Short exercise:
Find each line containing the string "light" and return it.

Source data:

--

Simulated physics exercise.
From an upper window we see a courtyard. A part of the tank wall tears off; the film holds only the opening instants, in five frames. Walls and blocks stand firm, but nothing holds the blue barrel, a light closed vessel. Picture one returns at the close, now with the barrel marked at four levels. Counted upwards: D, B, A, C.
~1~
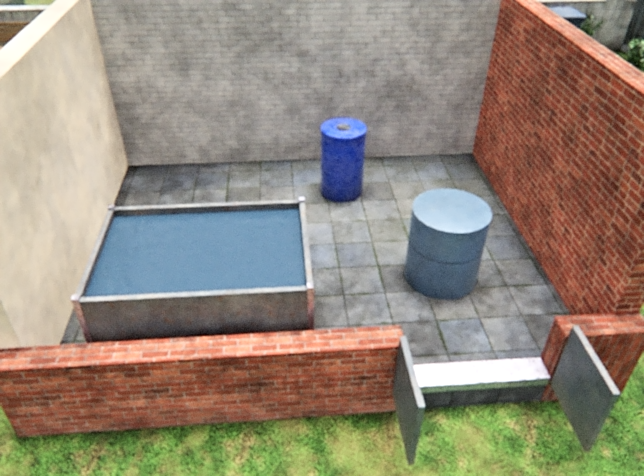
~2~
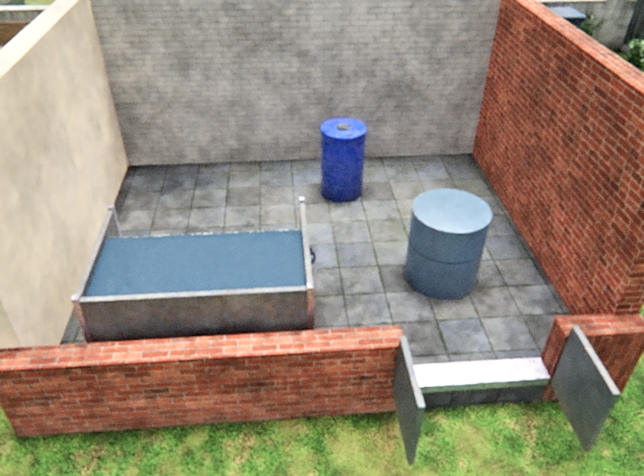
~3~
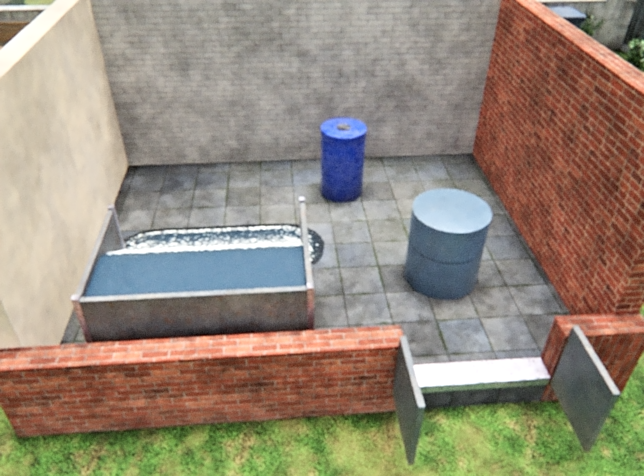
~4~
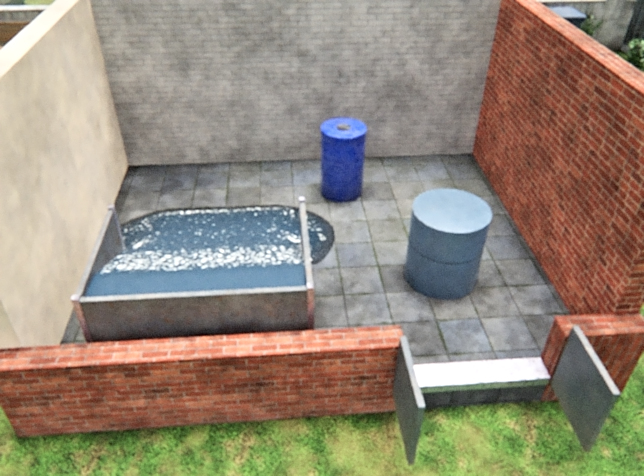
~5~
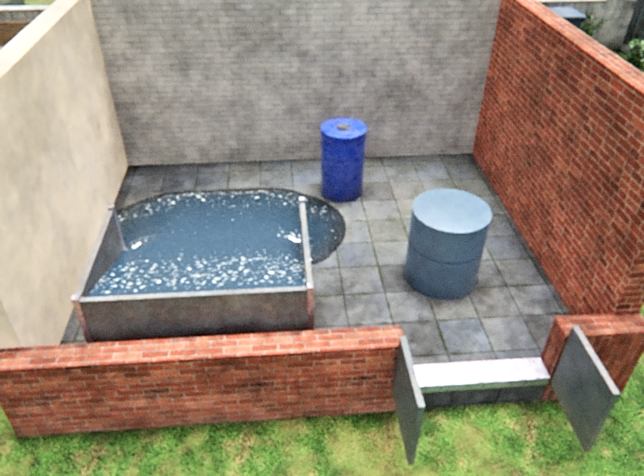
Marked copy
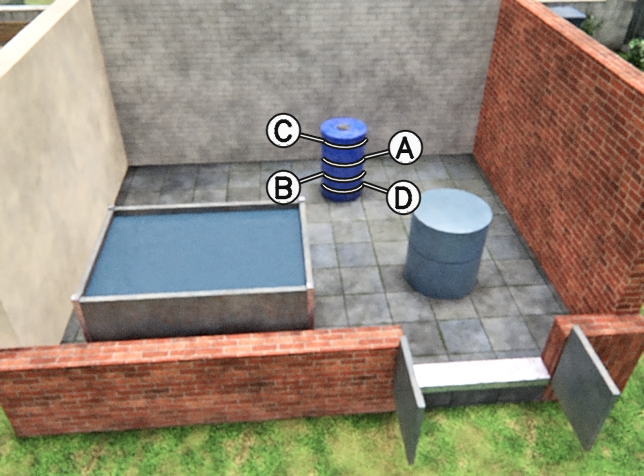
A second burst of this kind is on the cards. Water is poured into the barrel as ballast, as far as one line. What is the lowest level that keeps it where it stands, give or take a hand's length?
Go for B.
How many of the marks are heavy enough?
Three of the four.
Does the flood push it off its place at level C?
No, that is safe.
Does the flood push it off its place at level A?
No, not at all.
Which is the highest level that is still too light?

--

Complete response:
From an upper window we see a courtyard. A part of the tank wall tears off; the film holds only the opening instants, in five frames. Walls and blocks stand firm, but nothing holds the blue barrel, a light closed vessel. Picture one returns at the close, now with the barrel marked at four levels. Counted upwards: D, B, A, C.
Which is the highest level that is still too light?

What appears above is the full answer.